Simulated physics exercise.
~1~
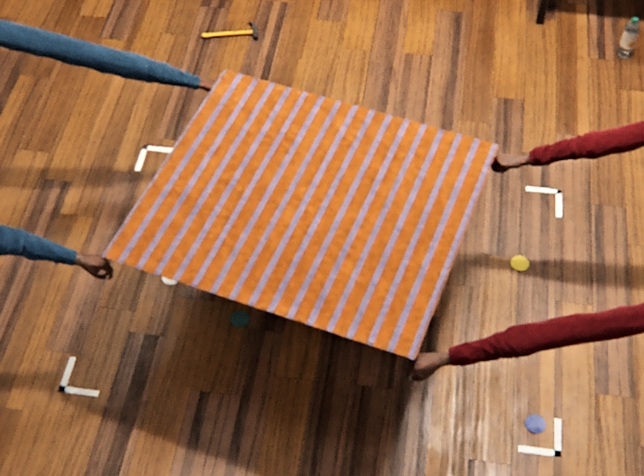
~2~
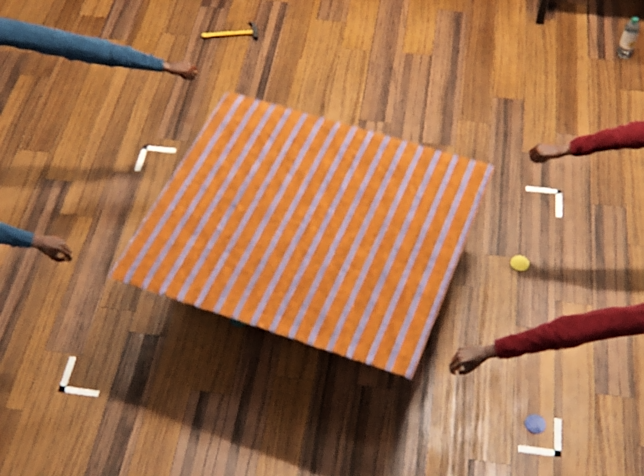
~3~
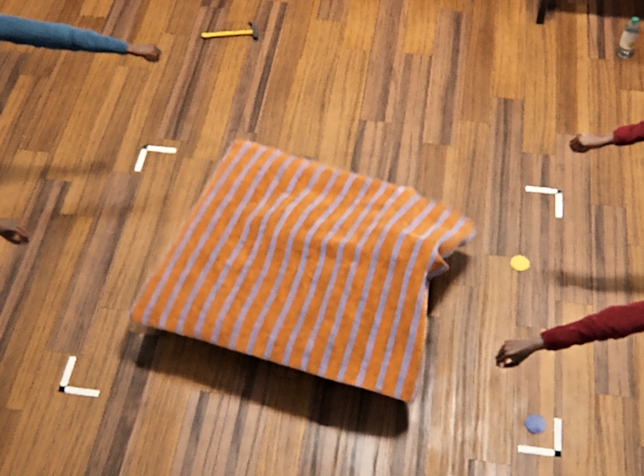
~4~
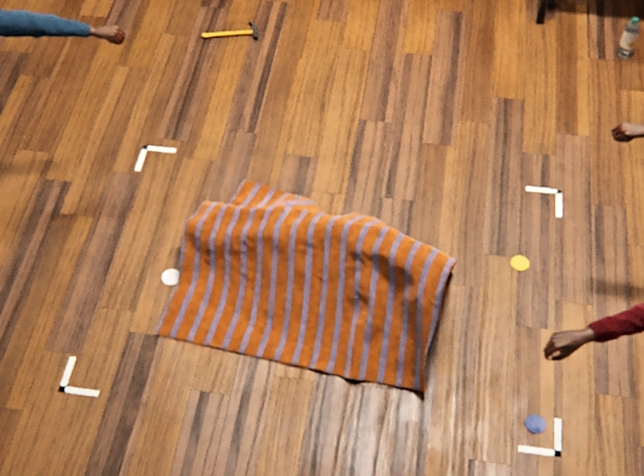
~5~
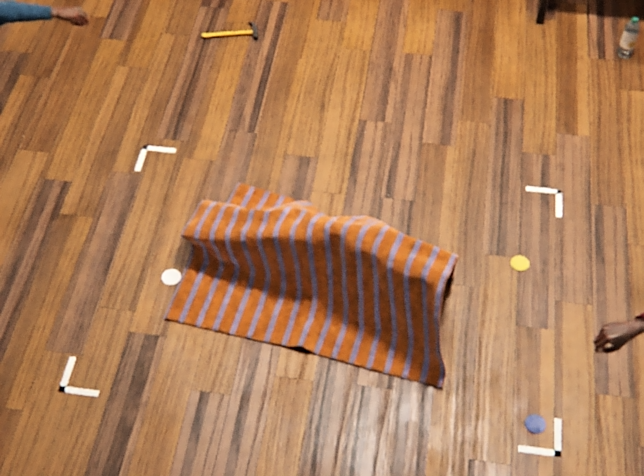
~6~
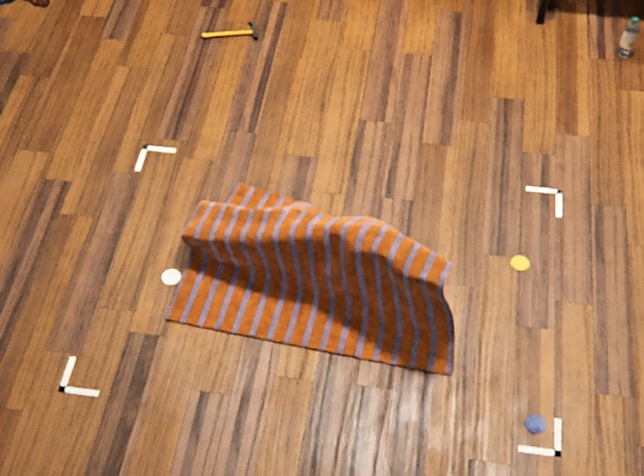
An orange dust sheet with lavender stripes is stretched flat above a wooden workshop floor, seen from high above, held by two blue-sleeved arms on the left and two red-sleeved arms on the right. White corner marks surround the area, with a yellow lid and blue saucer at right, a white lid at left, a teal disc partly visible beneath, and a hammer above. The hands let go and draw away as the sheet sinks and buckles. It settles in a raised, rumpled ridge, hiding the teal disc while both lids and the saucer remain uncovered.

··········

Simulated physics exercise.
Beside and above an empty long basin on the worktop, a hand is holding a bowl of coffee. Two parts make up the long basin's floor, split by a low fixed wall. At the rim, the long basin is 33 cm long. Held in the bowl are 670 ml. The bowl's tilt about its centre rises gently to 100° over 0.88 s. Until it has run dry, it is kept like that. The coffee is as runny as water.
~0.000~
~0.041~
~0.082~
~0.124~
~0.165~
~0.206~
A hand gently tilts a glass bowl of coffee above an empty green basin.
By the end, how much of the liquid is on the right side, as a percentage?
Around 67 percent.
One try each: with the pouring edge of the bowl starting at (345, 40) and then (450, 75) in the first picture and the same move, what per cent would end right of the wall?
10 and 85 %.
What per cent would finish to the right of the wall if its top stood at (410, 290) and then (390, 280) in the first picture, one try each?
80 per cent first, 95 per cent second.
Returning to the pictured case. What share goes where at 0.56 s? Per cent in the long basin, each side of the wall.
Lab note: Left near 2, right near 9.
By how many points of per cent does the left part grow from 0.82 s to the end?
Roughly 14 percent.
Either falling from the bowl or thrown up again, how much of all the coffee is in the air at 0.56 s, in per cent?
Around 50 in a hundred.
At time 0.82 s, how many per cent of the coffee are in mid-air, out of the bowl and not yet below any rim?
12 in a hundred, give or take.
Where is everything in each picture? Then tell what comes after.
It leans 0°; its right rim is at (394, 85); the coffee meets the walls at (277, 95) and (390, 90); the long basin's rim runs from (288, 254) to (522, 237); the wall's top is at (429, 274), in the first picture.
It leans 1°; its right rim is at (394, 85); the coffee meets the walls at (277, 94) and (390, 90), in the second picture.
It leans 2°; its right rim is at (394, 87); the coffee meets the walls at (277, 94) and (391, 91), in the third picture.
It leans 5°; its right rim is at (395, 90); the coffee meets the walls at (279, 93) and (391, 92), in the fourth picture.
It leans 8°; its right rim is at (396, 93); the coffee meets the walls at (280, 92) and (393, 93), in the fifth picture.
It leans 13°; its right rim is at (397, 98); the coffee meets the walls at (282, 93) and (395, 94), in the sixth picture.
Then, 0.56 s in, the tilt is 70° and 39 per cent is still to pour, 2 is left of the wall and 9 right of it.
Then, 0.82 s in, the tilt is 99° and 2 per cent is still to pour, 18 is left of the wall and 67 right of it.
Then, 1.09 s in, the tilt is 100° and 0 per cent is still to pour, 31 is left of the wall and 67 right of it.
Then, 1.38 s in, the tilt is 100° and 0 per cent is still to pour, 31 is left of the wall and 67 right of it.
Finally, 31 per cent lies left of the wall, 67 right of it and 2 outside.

··········

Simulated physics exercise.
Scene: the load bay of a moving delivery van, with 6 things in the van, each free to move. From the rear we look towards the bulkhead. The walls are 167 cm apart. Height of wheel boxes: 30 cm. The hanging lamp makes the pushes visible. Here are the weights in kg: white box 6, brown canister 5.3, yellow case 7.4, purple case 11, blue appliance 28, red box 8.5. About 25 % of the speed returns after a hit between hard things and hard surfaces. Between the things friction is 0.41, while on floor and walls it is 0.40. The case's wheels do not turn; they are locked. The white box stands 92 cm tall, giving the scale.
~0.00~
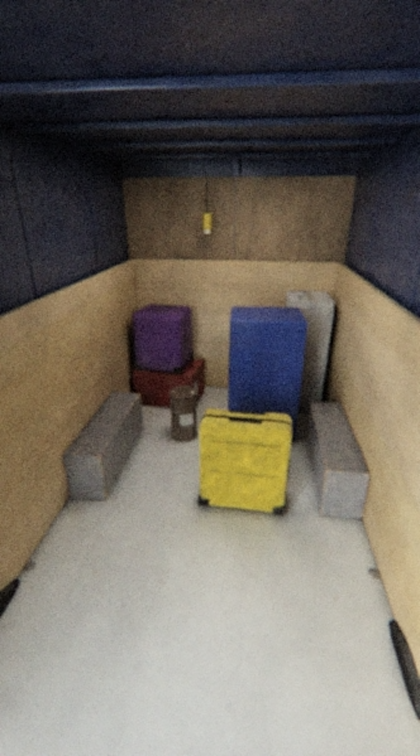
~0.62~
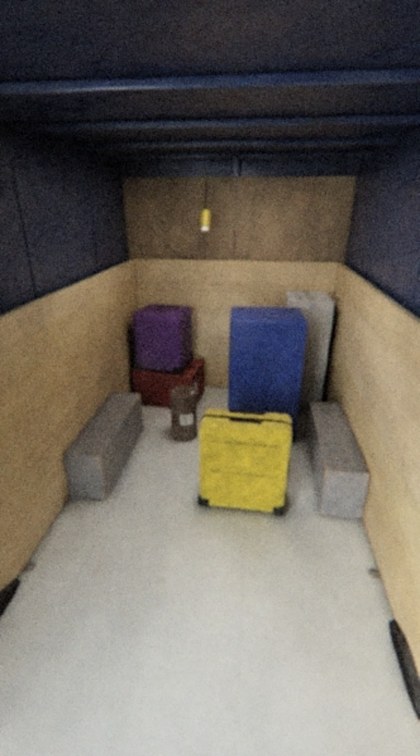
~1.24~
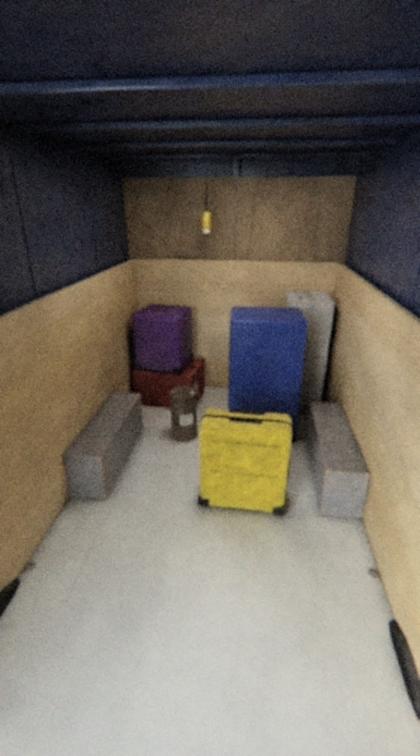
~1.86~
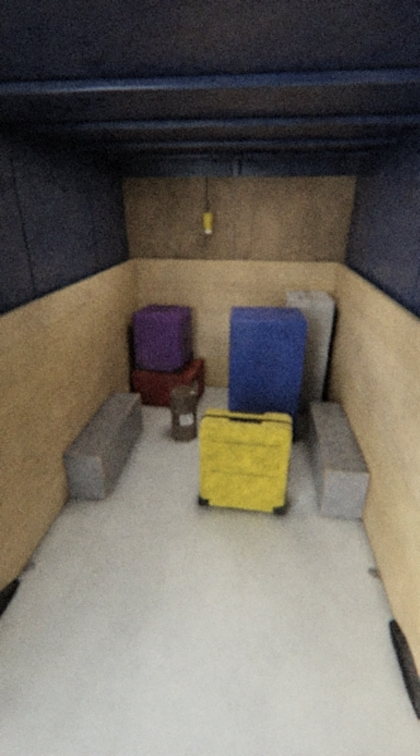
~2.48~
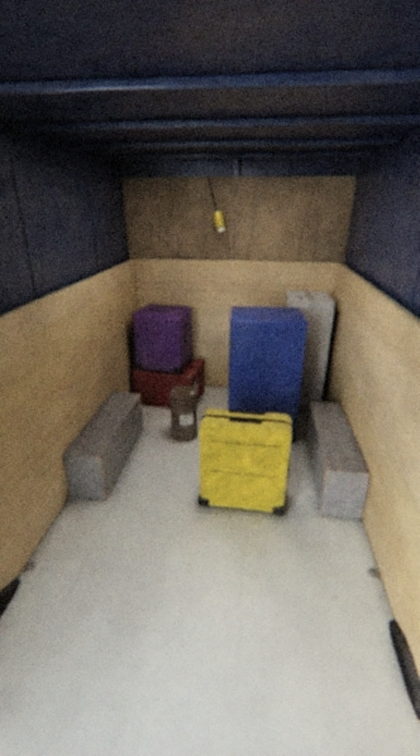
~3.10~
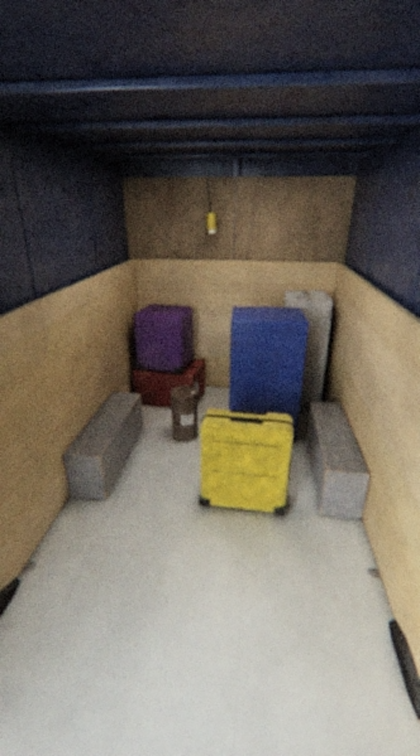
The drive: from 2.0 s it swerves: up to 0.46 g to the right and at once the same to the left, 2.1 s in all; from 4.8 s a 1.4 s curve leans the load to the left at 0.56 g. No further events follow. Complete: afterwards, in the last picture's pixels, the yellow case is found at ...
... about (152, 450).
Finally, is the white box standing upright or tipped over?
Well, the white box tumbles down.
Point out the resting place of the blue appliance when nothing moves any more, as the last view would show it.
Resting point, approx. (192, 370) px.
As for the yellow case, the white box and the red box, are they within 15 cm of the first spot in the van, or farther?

··········

**Task objective**:
Pull every line containing the word "they" out of the material and copy it.

**Solution to this exercise**:
Scene: the load bay of a moving delivery van, with 6 things in the van, each free to move. From the rear we look towards the bulkhead. The walls are 167 cm apart. Height of wheel boxes: 30 cm. The hanging lamp makes the pushes visible. Here are the weights in kg: white box 6, brown canister 5.3, yellow case 7.4, purple case 11, blue appliance 28, red box 8.5. About 25 % of the speed returns after a hit between hard things and hard surfaces. Between the things friction is 0.41, while on floor and walls it is 0.40. The case's wheels do not turn; they are locked. The white box stands 92 cm tall, giving the scale.
As for the yellow case, the white box and the red box, are they within 15 cm of the first spot in the van, or farther?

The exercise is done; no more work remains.